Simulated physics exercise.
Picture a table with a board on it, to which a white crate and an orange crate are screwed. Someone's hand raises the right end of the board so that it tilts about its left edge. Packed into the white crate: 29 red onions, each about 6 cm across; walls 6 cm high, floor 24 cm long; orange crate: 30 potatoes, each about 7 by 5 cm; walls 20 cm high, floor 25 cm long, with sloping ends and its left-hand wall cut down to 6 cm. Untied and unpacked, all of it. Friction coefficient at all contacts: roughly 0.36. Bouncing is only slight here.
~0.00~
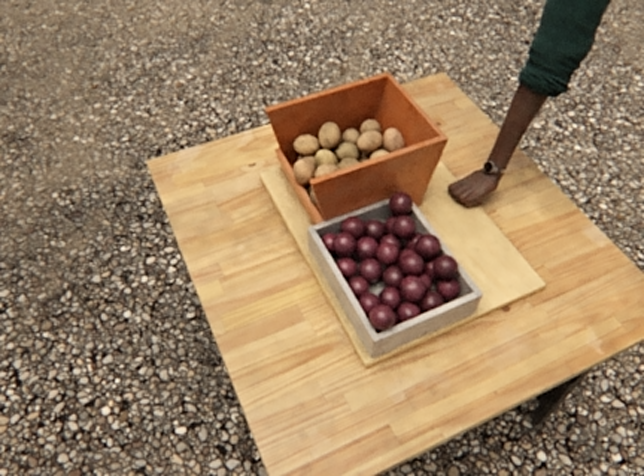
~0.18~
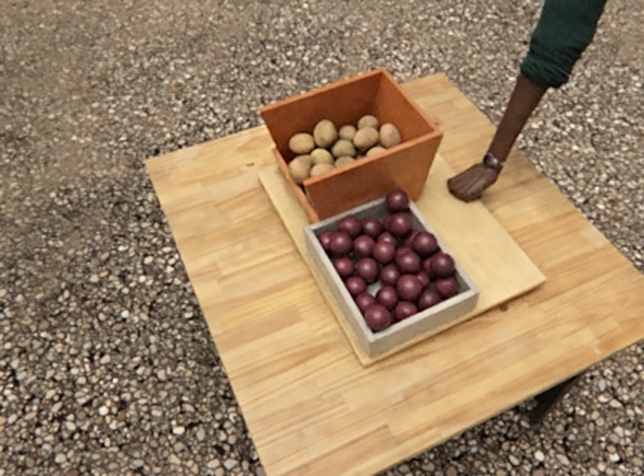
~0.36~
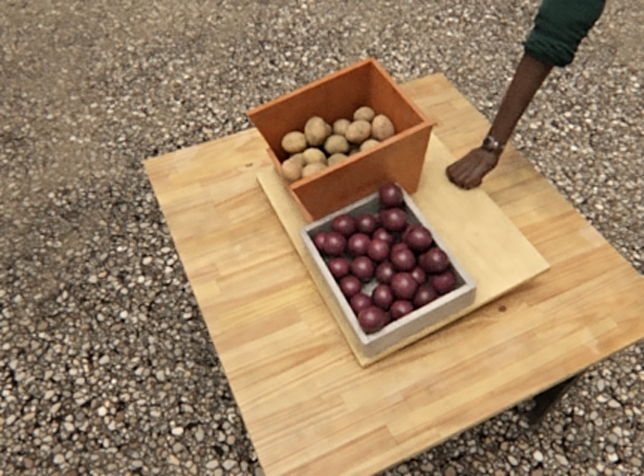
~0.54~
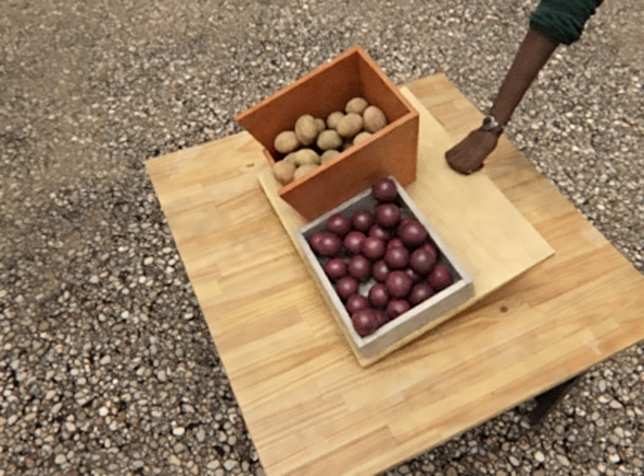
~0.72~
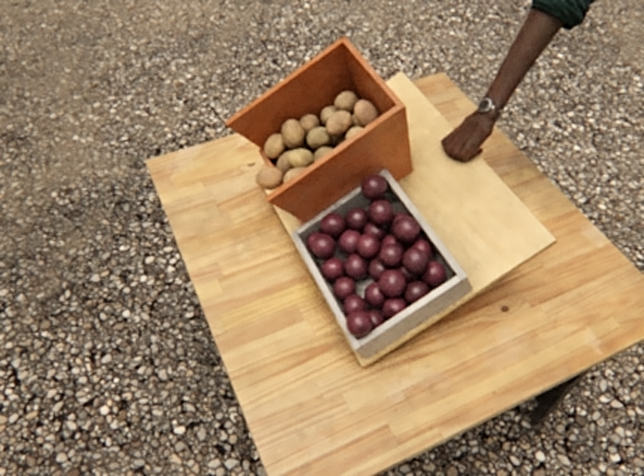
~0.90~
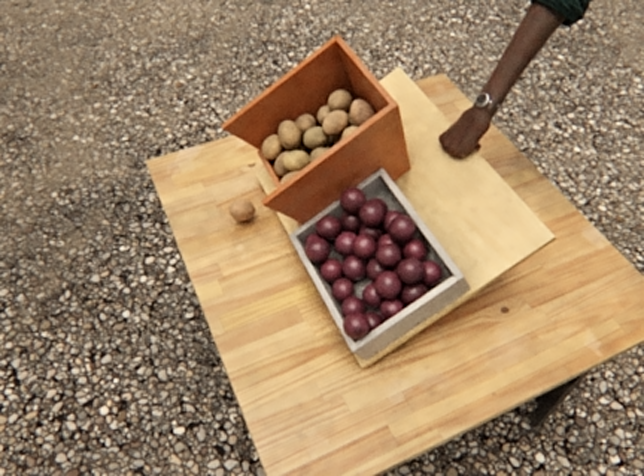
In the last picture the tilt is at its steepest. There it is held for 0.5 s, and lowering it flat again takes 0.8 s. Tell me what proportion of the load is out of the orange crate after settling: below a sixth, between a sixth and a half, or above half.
The proportion out is below a sixth.
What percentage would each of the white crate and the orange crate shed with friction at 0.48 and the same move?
Then the white crate sheds 0 per cent, while the orange crate sheds 0 per cent.
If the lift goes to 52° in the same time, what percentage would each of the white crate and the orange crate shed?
In that case white crate 30 %, orange crate 50 %.
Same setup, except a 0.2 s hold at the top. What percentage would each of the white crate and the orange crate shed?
In that case you'd see white crate shed 0 percent of its load and orange crate shed 0 percent.
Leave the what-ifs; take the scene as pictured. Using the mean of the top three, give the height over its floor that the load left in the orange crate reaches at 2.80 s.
Height: Roughly 12 cm.
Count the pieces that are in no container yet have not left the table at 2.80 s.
About 1.
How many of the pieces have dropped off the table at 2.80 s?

◆ What you should do ◆
Are you able to set down all the lines above exactly, without any pictures?

◆ Response to the task ◆
Simulated physics exercise.
Picture a table with a board on it, to which a white crate and an orange crate are screwed. Someone's hand raises the right end of the board so that it tilts about its left edge. Packed into the white crate: 29 red onions, each about 6 cm across; walls 6 cm high, floor 24 cm long; orange crate: 30 potatoes, each about 7 by 5 cm; walls 20 cm high, floor 25 cm long, with sloping ends and its left-hand wall cut down to 6 cm. Untied and unpacked, all of it. Friction coefficient at all contacts: roughly 0.36. Bouncing is only slight here.
~0.00~
~0.18~
~0.36~
~0.54~
~0.72~
~0.90~
In the last picture the tilt is at its steepest. There it is held for 0.5 s, and lowering it flat again takes 0.8 s. Tell me what proportion of the load is out of the orange crate after settling: below a sixth, between a sixth and a half, or above half.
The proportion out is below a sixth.
What percentage would each of the white crate and the orange crate shed with friction at 0.48 and the same move?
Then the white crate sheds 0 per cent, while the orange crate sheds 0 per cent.
If the lift goes to 52° in the same time, what percentage would each of the white crate and the orange crate shed?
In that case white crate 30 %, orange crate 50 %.
Same setup, except a 0.2 s hold at the top. What percentage would each of the white crate and the orange crate shed?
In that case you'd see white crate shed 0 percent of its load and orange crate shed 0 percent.
Leave the what-ifs; take the scene as pictured. Using the mean of the top three, give the height over its floor that the load left in the orange crate reaches at 2.80 s.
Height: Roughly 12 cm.
Count the pieces that are in no container yet have not left the table at 2.80 s.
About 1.
How many of the pieces have dropped off the table at 2.80 s?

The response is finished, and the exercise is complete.